● **Problem requirements**: Set the listing down again in full, word for word, with the pictures left out.

● **Source excerpt**:

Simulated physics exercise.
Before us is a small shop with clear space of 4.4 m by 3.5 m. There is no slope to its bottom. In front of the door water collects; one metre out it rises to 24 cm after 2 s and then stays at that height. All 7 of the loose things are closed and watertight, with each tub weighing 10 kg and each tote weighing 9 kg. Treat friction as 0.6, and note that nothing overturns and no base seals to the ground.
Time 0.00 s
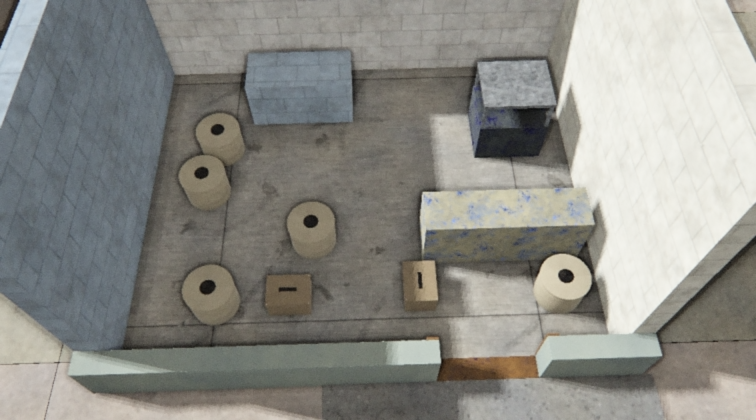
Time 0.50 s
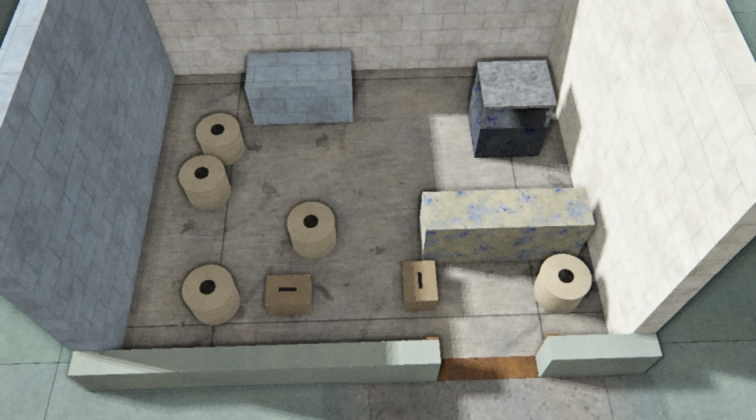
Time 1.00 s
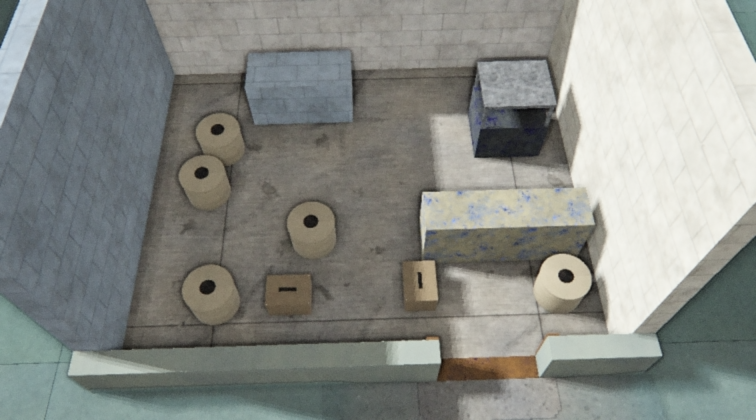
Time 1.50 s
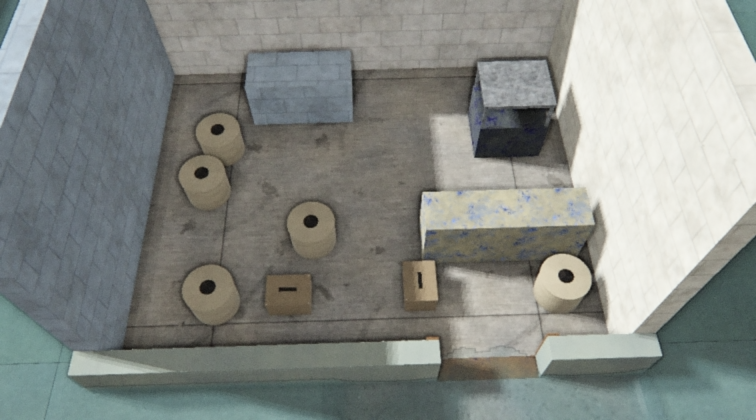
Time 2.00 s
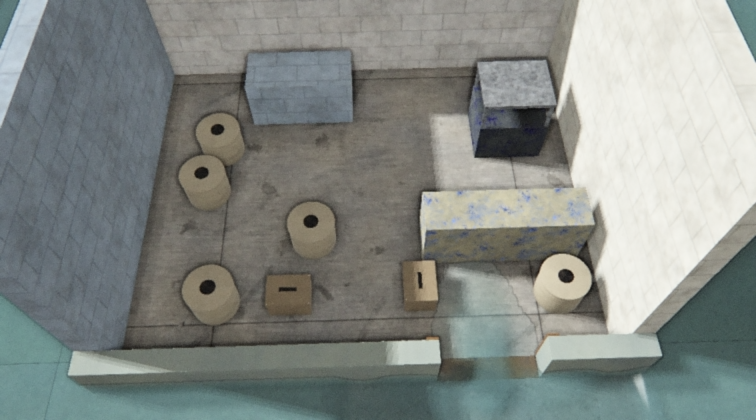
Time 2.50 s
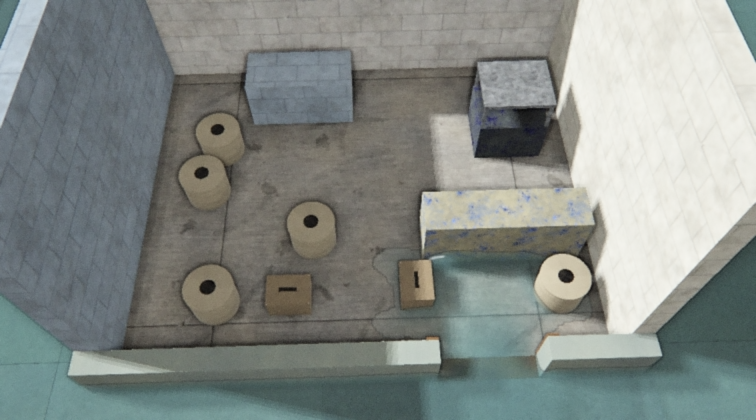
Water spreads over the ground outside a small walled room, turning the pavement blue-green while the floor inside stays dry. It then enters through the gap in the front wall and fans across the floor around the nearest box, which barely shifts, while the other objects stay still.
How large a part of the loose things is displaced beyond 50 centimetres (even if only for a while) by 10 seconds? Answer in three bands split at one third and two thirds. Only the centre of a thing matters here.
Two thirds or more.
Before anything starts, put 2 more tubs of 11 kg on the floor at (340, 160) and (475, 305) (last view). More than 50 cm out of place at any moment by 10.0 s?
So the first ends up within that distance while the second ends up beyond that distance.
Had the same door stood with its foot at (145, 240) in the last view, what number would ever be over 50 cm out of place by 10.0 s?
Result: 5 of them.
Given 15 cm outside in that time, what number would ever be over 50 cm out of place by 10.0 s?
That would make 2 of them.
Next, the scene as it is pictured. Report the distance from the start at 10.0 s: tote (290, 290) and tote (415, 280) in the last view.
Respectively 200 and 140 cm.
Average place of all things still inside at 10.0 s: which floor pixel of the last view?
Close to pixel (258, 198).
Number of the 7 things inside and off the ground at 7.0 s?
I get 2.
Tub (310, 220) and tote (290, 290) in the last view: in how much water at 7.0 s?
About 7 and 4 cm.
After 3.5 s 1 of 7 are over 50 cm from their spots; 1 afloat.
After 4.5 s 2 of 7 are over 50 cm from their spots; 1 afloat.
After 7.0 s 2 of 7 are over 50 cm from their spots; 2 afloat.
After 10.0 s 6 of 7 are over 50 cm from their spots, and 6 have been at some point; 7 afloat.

● **Exercise solution**:
Simulated physics exercise.
Before us is a small shop with clear space of 4.4 m by 3.5 m. There is no slope to its bottom. In front of the door water collects; one metre out it rises to 24 cm after 2 s and then stays at that height. All 7 of the loose things are closed and watertight, with each tub weighing 10 kg and each tote weighing 9 kg. Treat friction as 0.6, and note that nothing overturns and no base seals to the ground.
Time 0.00 s
Time 0.50 s
Time 1.00 s
Time 1.50 s
Time 2.00 s
Time 2.50 s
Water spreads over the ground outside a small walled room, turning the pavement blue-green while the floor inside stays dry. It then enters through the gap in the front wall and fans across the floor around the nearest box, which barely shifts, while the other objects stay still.
How large a part of the loose things is displaced beyond 50 centimetres (even if only for a while) by 10 seconds? Answer in three bands split at one third and two thirds. Only the centre of a thing matters here.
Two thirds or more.
Before anything starts, put 2 more tubs of 11 kg on the floor at (340, 160) and (475, 305) (last view). More than 50 cm out of place at any moment by 10.0 s?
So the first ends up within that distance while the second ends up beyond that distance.
Had the same door stood with its foot at (145, 240) in the last view, what number would ever be over 50 cm out of place by 10.0 s?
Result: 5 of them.
Given 15 cm outside in that time, what number would ever be over 50 cm out of place by 10.0 s?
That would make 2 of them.
Next, the scene as it is pictured. Report the distance from the start at 10.0 s: tote (290, 290) and tote (415, 280) in the last view.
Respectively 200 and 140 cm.
Average place of all things still inside at 10.0 s: which floor pixel of the last view?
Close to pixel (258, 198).
Number of the 7 things inside and off the ground at 7.0 s?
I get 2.
Tub (310, 220) and tote (290, 290) in the last view: in how much water at 7.0 s?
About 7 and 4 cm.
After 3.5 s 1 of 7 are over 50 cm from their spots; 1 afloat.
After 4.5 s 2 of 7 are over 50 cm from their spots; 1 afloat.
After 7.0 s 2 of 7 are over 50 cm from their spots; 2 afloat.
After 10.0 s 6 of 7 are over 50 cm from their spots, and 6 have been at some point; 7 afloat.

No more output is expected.